■ Exercise: Your task is to transcribe all of the data below exactly, omitting the images.

■ Given material:
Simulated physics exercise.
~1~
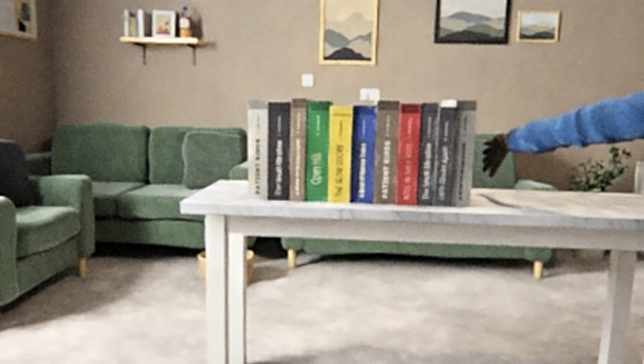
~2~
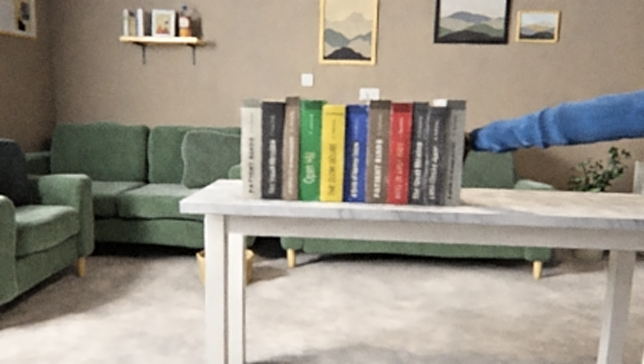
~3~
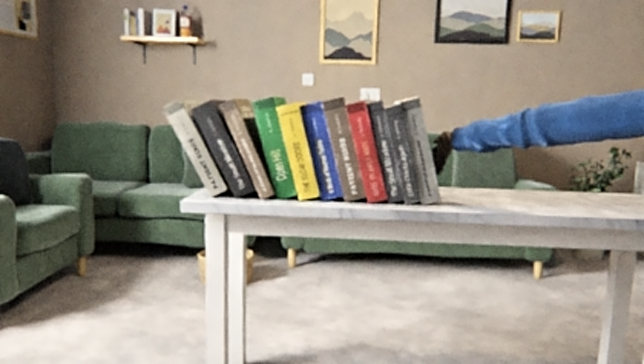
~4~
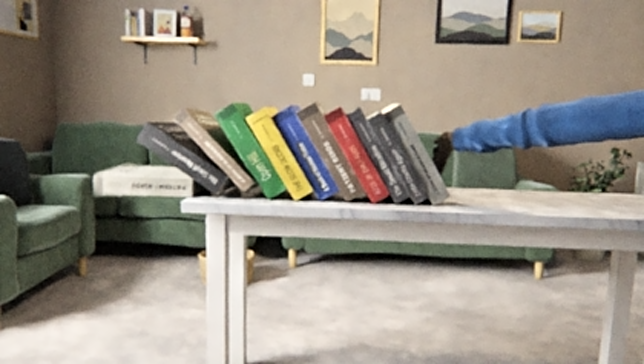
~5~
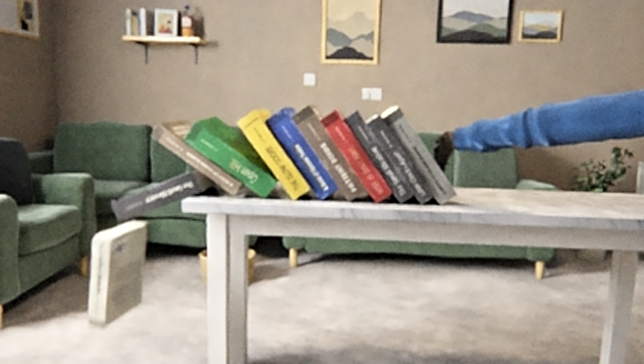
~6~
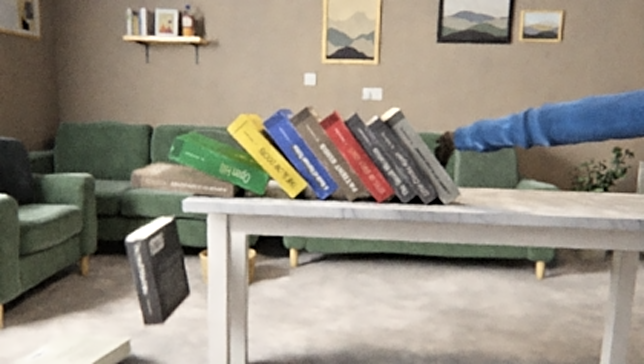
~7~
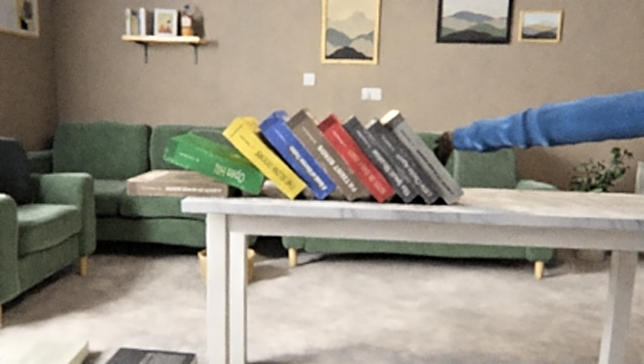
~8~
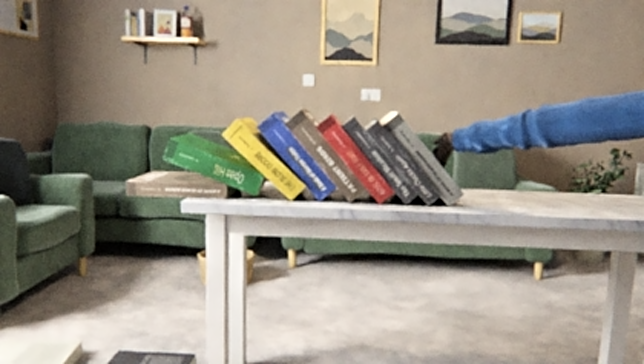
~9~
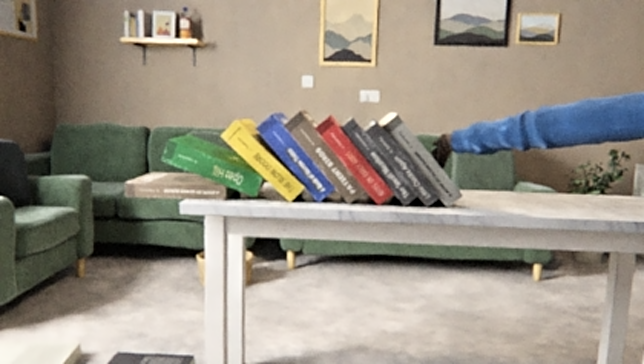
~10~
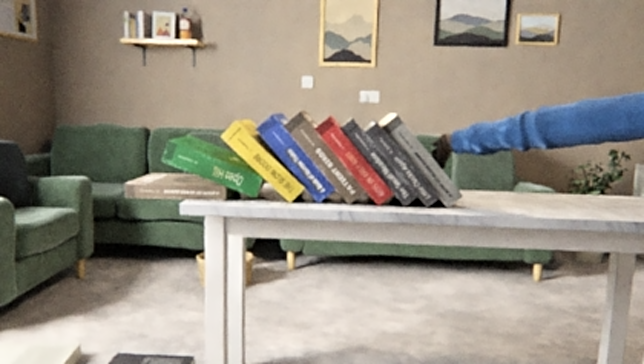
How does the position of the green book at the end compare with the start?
It stands upright in the row at the start, but at the end it lies tipped over on its side, still up on top with the others.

■ Full answer:
Simulated physics exercise.
~1~
~2~
~3~
~4~
~5~
~6~
~7~
~8~
~9~
~10~
How does the position of the green book at the end compare with the start?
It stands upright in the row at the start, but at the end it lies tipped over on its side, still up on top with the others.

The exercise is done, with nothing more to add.